» **Data lines**
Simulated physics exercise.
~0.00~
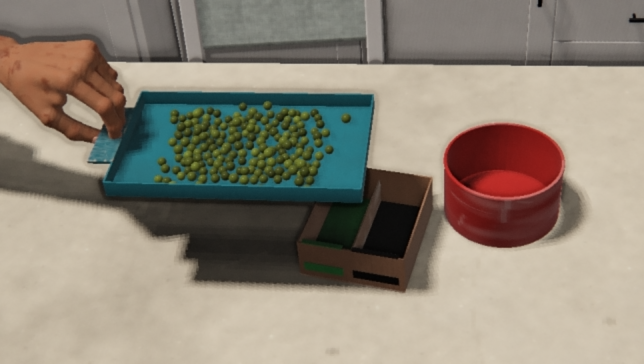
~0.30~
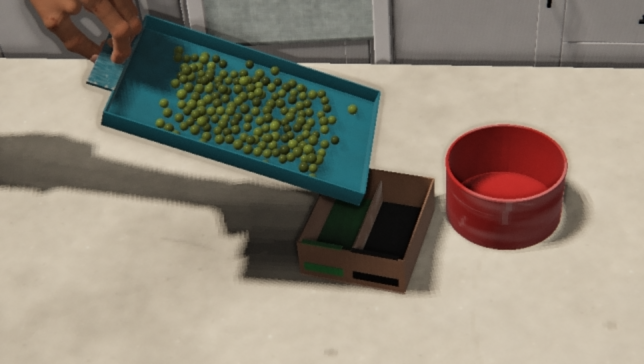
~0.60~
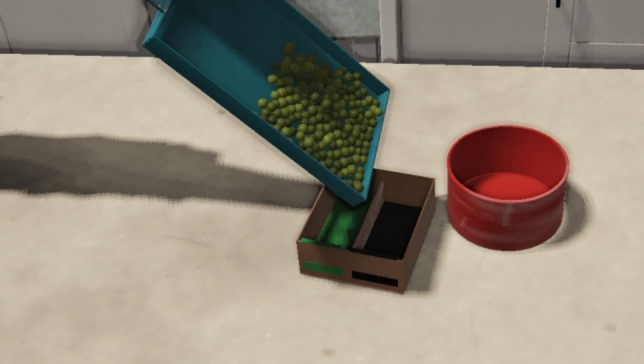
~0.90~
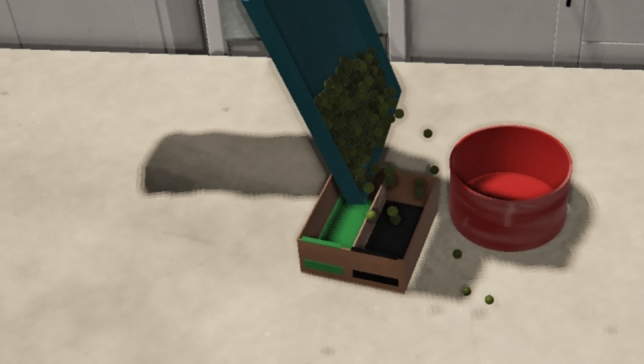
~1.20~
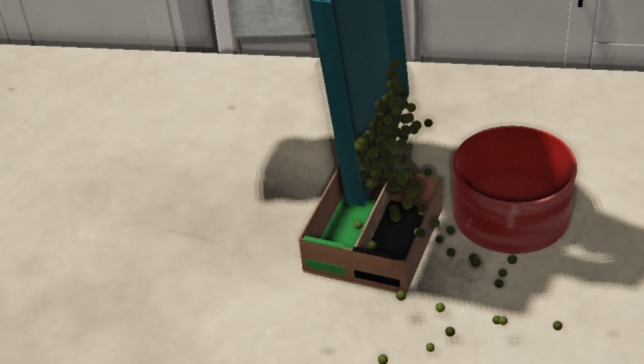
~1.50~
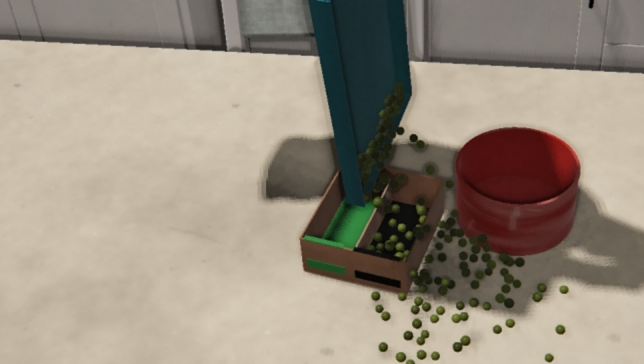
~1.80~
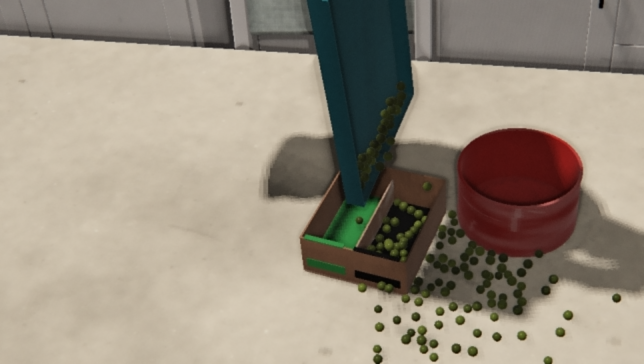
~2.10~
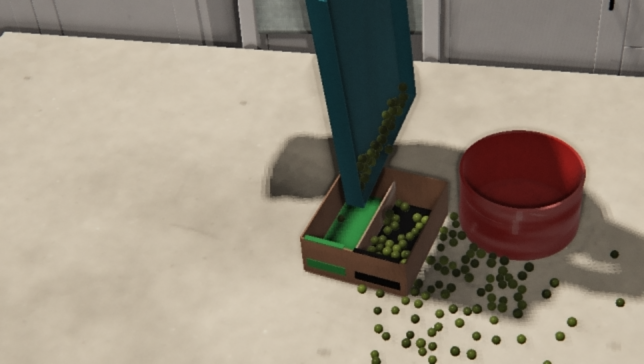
On a pale countertop in front of grey cabinets, a hand holds a blue tray of small green olives above a tin divided into green and black sections, with a red pot to the right. The hand lifts the tray's left end, and the olives slide toward the lower corner. As the tray steepens, they begin spilling over the edge, some bouncing away to the right. Once it stands upright, they pour down in a stream. Finally, many lie scattered on the counter, others fill part of the black section, some remain in the tray, and the pot looks empty.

» **Written request**
Return to the listing above and set it down exactly, leaving out its pictures.

» **Right answer**
Simulated physics exercise.
~0.00~
~0.30~
~0.60~
~0.90~
~1.20~
~1.50~
~1.80~
~2.10~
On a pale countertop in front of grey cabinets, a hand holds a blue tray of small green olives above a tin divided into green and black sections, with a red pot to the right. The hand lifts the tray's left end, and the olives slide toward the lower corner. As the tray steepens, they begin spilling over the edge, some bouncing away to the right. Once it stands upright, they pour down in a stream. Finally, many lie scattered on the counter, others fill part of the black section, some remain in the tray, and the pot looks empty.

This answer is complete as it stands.